### PROBLEM TO WORK ON
Write the records out again, keeping each line exactly as it is.

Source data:
^^^^^^^^^^^^^^^^

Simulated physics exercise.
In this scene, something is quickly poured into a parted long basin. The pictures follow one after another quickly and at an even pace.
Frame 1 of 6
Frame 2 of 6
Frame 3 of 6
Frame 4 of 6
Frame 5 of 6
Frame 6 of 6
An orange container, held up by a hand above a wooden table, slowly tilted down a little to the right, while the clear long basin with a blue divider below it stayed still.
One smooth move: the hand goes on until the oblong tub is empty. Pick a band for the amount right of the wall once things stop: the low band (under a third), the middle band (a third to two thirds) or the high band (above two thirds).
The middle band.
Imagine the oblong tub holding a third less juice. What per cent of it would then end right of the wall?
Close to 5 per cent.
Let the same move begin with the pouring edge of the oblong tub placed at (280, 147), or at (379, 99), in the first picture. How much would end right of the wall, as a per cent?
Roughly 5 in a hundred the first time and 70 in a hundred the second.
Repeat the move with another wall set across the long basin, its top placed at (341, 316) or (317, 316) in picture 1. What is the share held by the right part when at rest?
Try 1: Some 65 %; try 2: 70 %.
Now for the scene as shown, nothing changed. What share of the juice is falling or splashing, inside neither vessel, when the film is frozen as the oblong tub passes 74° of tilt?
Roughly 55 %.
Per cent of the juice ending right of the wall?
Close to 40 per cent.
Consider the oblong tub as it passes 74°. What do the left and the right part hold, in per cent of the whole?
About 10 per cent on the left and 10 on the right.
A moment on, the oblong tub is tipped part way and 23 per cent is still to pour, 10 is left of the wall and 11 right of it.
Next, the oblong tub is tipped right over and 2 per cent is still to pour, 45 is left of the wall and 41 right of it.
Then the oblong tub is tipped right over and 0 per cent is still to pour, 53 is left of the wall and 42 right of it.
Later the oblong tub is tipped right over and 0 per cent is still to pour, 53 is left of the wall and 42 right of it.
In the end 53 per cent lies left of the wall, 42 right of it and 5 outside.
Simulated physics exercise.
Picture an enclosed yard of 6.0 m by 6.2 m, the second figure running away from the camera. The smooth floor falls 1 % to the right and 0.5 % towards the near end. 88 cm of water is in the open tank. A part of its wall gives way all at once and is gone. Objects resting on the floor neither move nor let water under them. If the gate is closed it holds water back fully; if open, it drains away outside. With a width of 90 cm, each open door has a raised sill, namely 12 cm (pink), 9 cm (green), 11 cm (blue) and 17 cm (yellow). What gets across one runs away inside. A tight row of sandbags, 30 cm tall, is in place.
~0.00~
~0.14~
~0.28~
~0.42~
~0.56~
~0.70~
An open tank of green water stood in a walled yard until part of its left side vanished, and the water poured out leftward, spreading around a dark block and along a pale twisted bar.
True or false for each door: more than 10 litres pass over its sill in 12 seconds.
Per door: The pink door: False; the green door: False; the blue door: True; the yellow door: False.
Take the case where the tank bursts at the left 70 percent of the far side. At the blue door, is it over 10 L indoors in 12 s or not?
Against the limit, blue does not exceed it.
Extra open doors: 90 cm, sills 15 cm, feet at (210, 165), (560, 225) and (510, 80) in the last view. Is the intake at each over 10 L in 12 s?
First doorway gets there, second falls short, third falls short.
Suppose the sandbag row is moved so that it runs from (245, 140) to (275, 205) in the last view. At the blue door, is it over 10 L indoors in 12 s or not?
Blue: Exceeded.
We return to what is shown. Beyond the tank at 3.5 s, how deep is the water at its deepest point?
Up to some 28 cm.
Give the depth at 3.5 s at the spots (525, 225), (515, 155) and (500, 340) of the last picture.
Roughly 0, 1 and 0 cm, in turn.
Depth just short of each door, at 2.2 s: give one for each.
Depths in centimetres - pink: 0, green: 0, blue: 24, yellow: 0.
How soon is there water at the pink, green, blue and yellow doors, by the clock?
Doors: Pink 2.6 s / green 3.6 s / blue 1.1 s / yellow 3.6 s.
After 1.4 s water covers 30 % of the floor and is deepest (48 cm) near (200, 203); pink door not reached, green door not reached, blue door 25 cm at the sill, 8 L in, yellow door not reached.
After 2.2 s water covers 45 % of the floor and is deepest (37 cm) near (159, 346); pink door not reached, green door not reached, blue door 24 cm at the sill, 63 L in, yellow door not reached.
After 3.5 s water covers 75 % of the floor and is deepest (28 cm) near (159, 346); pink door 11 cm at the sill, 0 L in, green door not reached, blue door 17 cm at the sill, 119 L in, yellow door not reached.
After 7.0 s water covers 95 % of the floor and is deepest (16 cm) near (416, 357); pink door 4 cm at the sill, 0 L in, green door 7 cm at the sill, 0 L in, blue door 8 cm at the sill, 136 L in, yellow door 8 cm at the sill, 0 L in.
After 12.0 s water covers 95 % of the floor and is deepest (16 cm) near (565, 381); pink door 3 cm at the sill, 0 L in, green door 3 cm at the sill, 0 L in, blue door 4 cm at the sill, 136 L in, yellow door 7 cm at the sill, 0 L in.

^^^^^^^^^^^^^^^^

### THE RESULT
Simulated physics exercise.
In this scene, something is quickly poured into a parted long basin. The pictures follow one after another quickly and at an even pace.
Frame 1 of 6
Frame 2 of 6
Frame 3 of 6
Frame 4 of 6
Frame 5 of 6
Frame 6 of 6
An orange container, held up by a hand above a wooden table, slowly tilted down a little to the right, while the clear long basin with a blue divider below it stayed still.
One smooth move: the hand goes on until the oblong tub is empty. Pick a band for the amount right of the wall once things stop: the low band (under a third), the middle band (a third to two thirds) or the high band (above two thirds).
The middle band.
Imagine the oblong tub holding a third less juice. What per cent of it would then end right of the wall?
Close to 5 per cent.
Let the same move begin with the pouring edge of the oblong tub placed at (280, 147), or at (379, 99), in the first picture. How much would end right of the wall, as a per cent?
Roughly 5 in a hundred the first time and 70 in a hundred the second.
Repeat the move with another wall set across the long basin, its top placed at (341, 316) or (317, 316) in picture 1. What is the share held by the right part when at rest?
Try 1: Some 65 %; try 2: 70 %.
Now for the scene as shown, nothing changed. What share of the juice is falling or splashing, inside neither vessel, when the film is frozen as the oblong tub passes 74° of tilt?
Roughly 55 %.
Per cent of the juice ending right of the wall?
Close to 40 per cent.
Consider the oblong tub as it passes 74°. What do the left and the right part hold, in per cent of the whole?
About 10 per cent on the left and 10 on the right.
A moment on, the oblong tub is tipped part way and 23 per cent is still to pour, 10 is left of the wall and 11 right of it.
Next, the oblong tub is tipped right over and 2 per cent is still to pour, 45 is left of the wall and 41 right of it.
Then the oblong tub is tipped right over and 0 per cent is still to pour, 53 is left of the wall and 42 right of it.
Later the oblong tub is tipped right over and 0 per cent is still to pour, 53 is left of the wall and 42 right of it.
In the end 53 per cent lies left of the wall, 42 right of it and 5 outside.
Simulated physics exercise.
Picture an enclosed yard of 6.0 m by 6.2 m, the second figure running away from the camera. The smooth floor falls 1 % to the right and 0.5 % towards the near end. 88 cm of water is in the open tank. A part of its wall gives way all at once and is gone. Objects resting on the floor neither move nor let water under them. If the gate is closed it holds water back fully; if open, it drains away outside. With a width of 90 cm, each open door has a raised sill, namely 12 cm (pink), 9 cm (green), 11 cm (blue) and 17 cm (yellow). What gets across one runs away inside. A tight row of sandbags, 30 cm tall, is in place.
~0.00~
~0.14~
~0.28~
~0.42~
~0.56~
~0.70~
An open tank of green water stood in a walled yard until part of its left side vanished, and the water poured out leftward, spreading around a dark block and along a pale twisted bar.
True or false for each door: more than 10 litres pass over its sill in 12 seconds.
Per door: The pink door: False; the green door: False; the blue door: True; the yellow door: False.
Take the case where the tank bursts at the left 70 percent of the far side. At the blue door, is it over 10 L indoors in 12 s or not?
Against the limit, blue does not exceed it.
Extra open doors: 90 cm, sills 15 cm, feet at (210, 165), (560, 225) and (510, 80) in the last view. Is the intake at each over 10 L in 12 s?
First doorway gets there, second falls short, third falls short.
Suppose the sandbag row is moved so that it runs from (245, 140) to (275, 205) in the last view. At the blue door, is it over 10 L indoors in 12 s or not?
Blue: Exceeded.
We return to what is shown. Beyond the tank at 3.5 s, how deep is the water at its deepest point?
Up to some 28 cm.
Give the depth at 3.5 s at the spots (525, 225), (515, 155) and (500, 340) of the last picture.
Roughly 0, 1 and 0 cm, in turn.
Depth just short of each door, at 2.2 s: give one for each.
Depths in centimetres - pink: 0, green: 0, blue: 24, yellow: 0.
How soon is there water at the pink, green, blue and yellow doors, by the clock?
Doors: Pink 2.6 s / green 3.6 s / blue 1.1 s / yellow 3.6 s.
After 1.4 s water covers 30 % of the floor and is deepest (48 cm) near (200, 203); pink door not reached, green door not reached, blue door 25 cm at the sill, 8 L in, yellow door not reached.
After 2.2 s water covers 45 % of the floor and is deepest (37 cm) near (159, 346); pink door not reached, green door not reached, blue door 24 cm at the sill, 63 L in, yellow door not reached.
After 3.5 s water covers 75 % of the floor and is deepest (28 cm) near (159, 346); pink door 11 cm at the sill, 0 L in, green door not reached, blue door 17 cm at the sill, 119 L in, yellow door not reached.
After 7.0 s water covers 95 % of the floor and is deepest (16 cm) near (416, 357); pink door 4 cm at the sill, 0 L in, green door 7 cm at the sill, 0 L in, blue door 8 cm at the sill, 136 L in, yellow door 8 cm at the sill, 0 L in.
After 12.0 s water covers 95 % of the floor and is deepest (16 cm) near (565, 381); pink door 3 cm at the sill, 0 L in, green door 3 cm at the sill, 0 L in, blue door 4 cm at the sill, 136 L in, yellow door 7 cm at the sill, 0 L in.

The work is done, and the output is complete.